▶ **EXERCISE DIRECTIONS**
Every entry below must be repeated exactly; skip the pictures.
[start of INFORMATION SUPPLIED]
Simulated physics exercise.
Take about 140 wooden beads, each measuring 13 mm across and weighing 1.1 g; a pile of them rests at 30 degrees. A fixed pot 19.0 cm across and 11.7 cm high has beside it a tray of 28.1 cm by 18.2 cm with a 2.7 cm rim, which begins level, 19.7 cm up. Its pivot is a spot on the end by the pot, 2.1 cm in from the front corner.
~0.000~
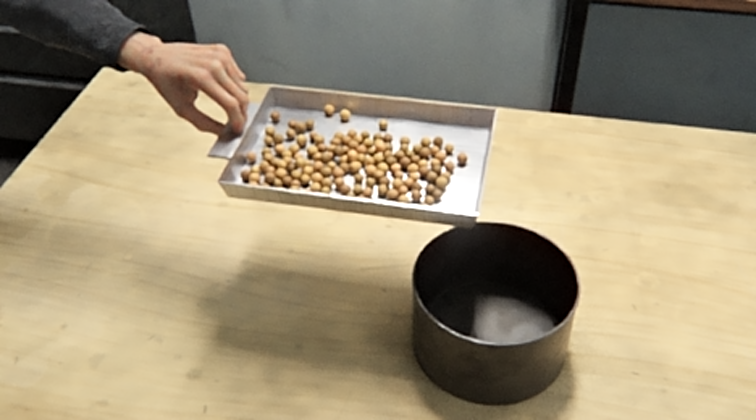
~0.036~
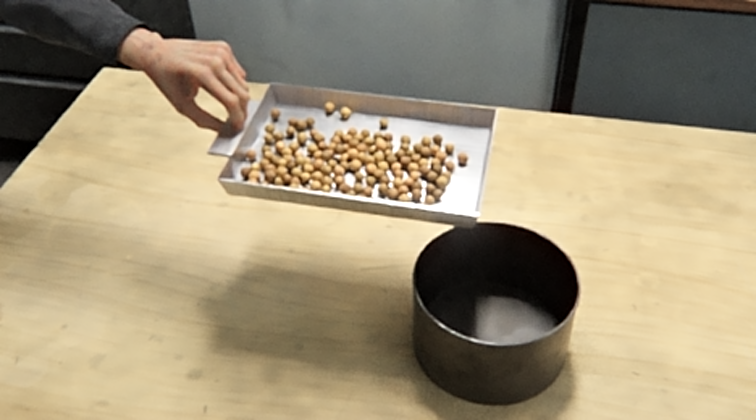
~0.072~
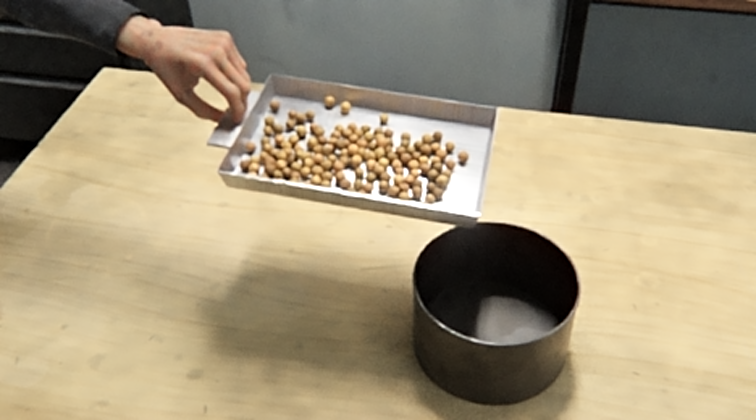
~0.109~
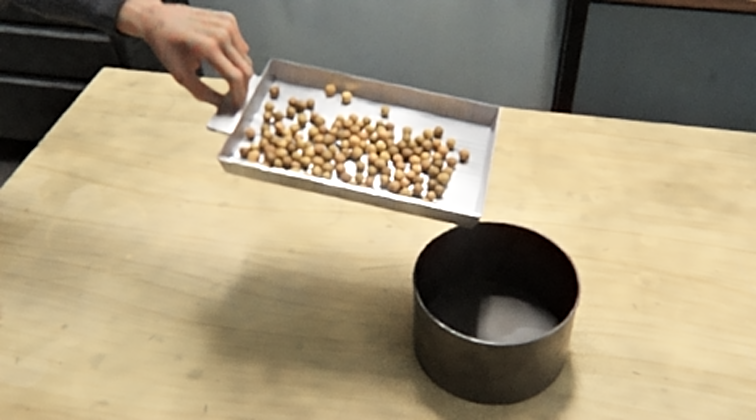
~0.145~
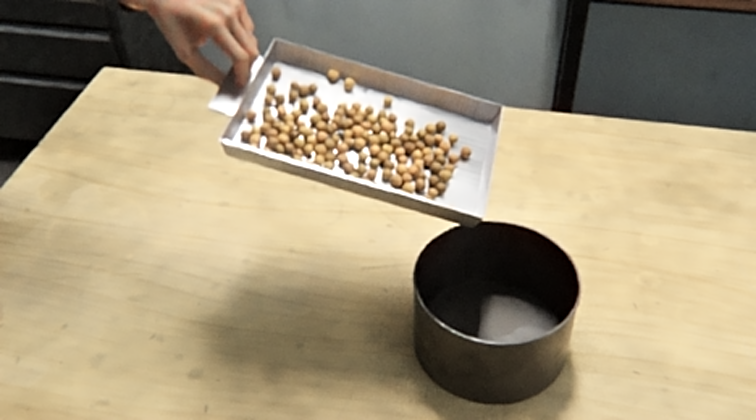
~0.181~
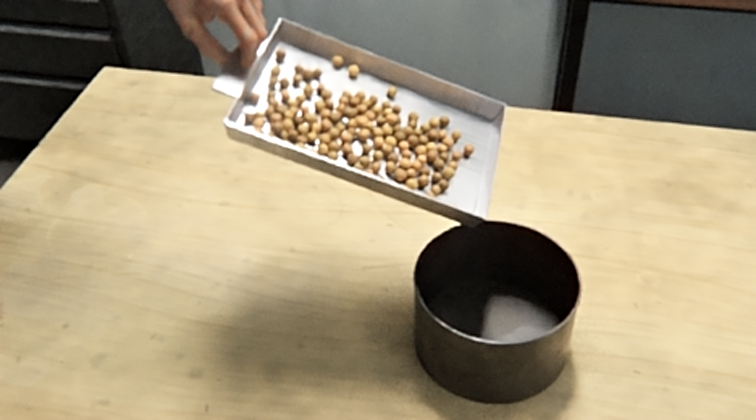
At the start, a hand holds a shallow metal tray of small round brown beads nearly level above a wooden table, beside a dark, empty round pot. The hand then raises the tray's left end, slowly then faster, tilting it down toward the pot while the beads stay spread across it.
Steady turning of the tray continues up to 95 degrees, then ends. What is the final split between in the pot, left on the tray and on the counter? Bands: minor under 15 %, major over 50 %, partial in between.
Pot: The majority; tray: A small number; counter: A decent number.
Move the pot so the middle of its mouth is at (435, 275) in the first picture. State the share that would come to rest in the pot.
Close to 10 in a hundred.
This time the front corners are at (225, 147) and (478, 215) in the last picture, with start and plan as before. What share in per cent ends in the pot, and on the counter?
You'd end with pot at 95 and counter at 5.
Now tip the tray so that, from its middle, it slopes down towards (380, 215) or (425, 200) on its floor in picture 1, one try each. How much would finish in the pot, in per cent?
Some 55 and 95 per cent.
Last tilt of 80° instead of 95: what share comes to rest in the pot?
In that case some 60 per cent.
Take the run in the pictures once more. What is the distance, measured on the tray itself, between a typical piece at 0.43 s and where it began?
Roughly 6 cm.
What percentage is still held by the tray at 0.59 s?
Some 95 per cent of the load.
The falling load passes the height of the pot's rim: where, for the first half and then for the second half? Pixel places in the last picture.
Near (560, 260) at first, near (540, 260) afterwards.
After 0.43 s, tilt 58 degrees; the tray holds 100 %, the pot 0 %.
Then, at 0.59 s, tilt 83 degrees; the tray holds 95 %, the pot 0 %.
Then, at 0.88 s, tilt 95 degrees; the tray holds 5 %, the pot 55 %.
At rest (1.9 s), pot 65 %, tray 0 %, counter 35 %.
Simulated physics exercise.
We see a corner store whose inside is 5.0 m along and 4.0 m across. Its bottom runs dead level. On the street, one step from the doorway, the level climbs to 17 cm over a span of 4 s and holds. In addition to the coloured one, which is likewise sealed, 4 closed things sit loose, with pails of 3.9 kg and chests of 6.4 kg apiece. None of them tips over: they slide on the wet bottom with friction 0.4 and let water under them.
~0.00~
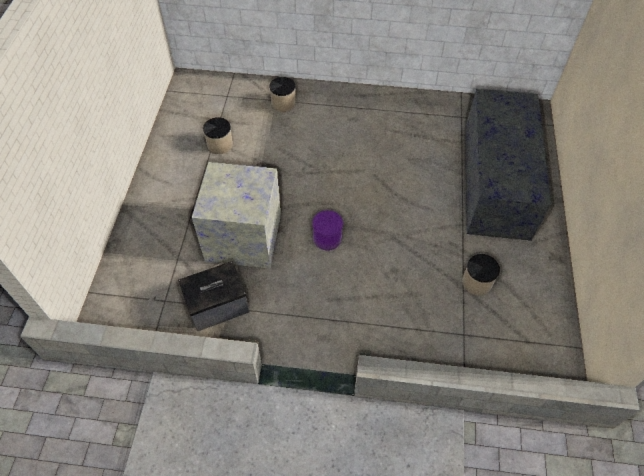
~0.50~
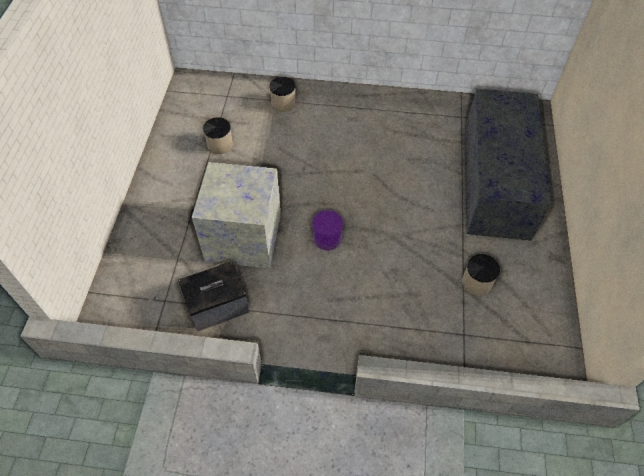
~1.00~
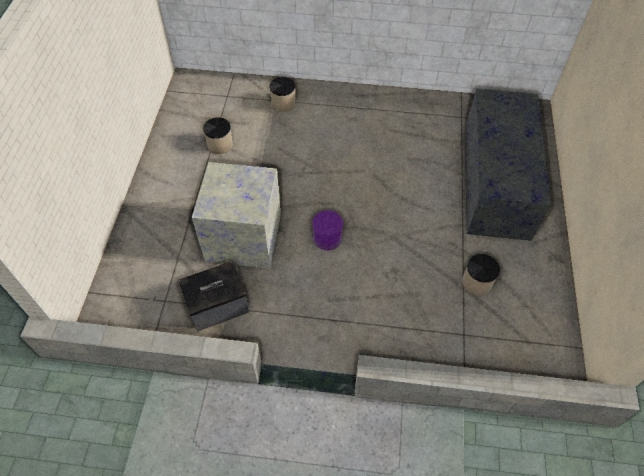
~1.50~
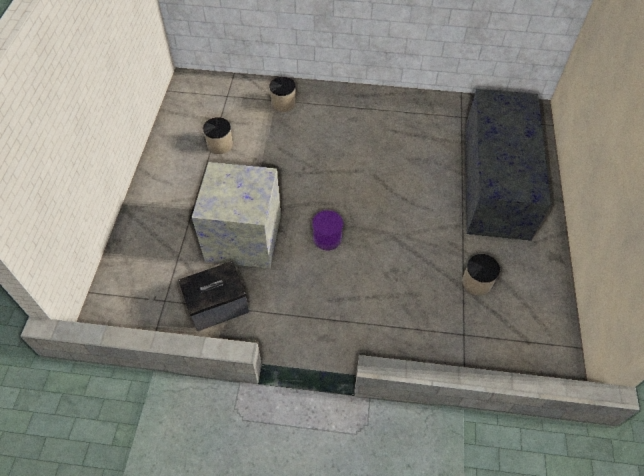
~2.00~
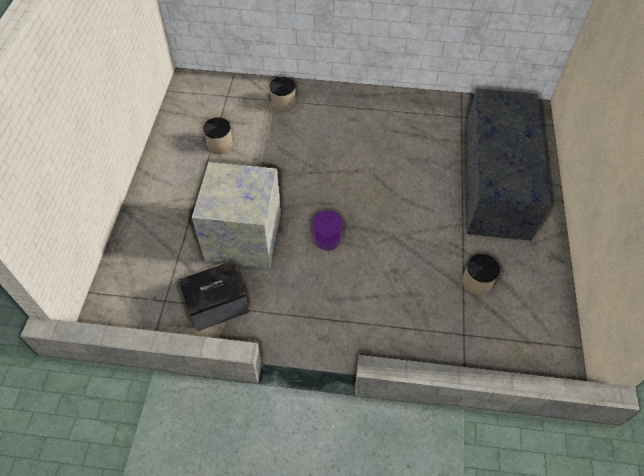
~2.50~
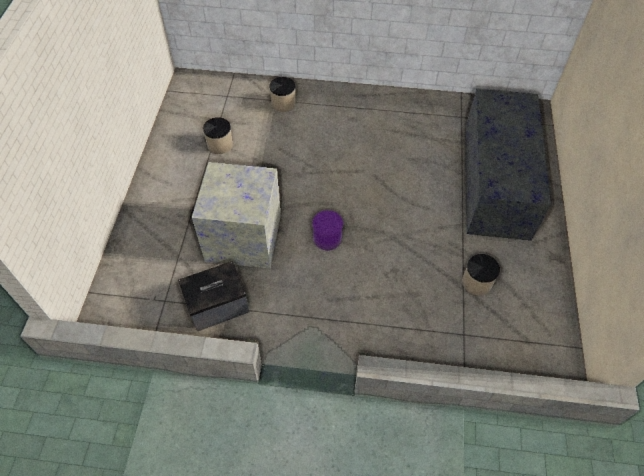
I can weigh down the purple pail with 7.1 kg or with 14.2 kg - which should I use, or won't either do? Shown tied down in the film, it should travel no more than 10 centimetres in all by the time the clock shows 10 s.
Go with the heavier one.
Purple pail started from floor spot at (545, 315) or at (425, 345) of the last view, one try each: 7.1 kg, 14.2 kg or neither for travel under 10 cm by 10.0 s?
The first try gives success with both; the second gives success with both.
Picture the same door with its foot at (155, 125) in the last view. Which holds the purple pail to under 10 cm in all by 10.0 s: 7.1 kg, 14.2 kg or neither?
The small mass already works.
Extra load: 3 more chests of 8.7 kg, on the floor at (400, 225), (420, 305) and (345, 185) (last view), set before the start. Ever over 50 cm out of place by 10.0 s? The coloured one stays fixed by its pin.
Taking them in turn, the first is beyond the line, the second inside the line and the third beyond the line.
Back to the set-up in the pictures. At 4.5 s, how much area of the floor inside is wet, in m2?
About 4.5 m2.
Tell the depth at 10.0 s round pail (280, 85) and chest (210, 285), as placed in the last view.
Some 4 cm at the first, some 3 cm at the second.
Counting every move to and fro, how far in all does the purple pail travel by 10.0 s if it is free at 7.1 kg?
It covers about 50 cm altogether.
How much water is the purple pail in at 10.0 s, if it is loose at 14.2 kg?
Close to 5 cm deep.
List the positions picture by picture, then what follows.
[end of INFORMATION SUPPLIED]
▶ **THE OUTPUT**
Simulated physics exercise.
Take about 140 wooden beads, each measuring 13 mm across and weighing 1.1 g; a pile of them rests at 30 degrees. A fixed pot 19.0 cm across and 11.7 cm high has beside it a tray of 28.1 cm by 18.2 cm with a 2.7 cm rim, which begins level, 19.7 cm up. Its pivot is a spot on the end by the pot, 2.1 cm in from the front corner.
~0.000~
~0.036~
~0.072~
~0.109~
~0.145~
~0.181~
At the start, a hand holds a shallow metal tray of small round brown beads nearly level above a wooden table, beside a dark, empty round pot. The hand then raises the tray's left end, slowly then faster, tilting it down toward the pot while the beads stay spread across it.
Steady turning of the tray continues up to 95 degrees, then ends. What is the final split between in the pot, left on the tray and on the counter? Bands: minor under 15 %, major over 50 %, partial in between.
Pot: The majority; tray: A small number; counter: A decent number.
Move the pot so the middle of its mouth is at (435, 275) in the first picture. State the share that would come to rest in the pot.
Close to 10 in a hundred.
This time the front corners are at (225, 147) and (478, 215) in the last picture, with start and plan as before. What share in per cent ends in the pot, and on the counter?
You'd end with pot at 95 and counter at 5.
Now tip the tray so that, from its middle, it slopes down towards (380, 215) or (425, 200) on its floor in picture 1, one try each. How much would finish in the pot, in per cent?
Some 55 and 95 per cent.
Last tilt of 80° instead of 95: what share comes to rest in the pot?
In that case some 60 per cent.
Take the run in the pictures once more. What is the distance, measured on the tray itself, between a typical piece at 0.43 s and where it began?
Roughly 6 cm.
What percentage is still held by the tray at 0.59 s?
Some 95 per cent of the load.
The falling load passes the height of the pot's rim: where, for the first half and then for the second half? Pixel places in the last picture.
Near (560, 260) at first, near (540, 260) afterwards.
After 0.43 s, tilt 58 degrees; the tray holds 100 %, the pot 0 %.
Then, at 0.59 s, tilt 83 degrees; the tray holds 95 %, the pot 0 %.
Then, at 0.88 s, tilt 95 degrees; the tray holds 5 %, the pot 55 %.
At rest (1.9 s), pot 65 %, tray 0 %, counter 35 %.
Simulated physics exercise.
We see a corner store whose inside is 5.0 m along and 4.0 m across. Its bottom runs dead level. On the street, one step from the doorway, the level climbs to 17 cm over a span of 4 s and holds. In addition to the coloured one, which is likewise sealed, 4 closed things sit loose, with pails of 3.9 kg and chests of 6.4 kg apiece. None of them tips over: they slide on the wet bottom with friction 0.4 and let water under them.
~0.00~
~0.50~
~1.00~
~1.50~
~2.00~
~2.50~
I can weigh down the purple pail with 7.1 kg or with 14.2 kg - which should I use, or won't either do? Shown tied down in the film, it should travel no more than 10 centimetres in all by the time the clock shows 10 s.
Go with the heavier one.
Purple pail started from floor spot at (545, 315) or at (425, 345) of the last view, one try each: 7.1 kg, 14.2 kg or neither for travel under 10 cm by 10.0 s?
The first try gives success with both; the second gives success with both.
Picture the same door with its foot at (155, 125) in the last view. Which holds the purple pail to under 10 cm in all by 10.0 s: 7.1 kg, 14.2 kg or neither?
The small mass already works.
Extra load: 3 more chests of 8.7 kg, on the floor at (400, 225), (420, 305) and (345, 185) (last view), set before the start. Ever over 50 cm out of place by 10.0 s? The coloured one stays fixed by its pin.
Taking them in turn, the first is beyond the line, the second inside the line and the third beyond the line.
Back to the set-up in the pictures. At 4.5 s, how much area of the floor inside is wet, in m2?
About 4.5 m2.
Tell the depth at 10.0 s round pail (280, 85) and chest (210, 285), as placed in the last view.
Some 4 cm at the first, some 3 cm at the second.
Counting every move to and fro, how far in all does the purple pail travel by 10.0 s if it is free at 7.1 kg?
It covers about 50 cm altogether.
How much water is the purple pail in at 10.0 s, if it is loose at 14.2 kg?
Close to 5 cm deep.
List the positions picture by picture, then what follows.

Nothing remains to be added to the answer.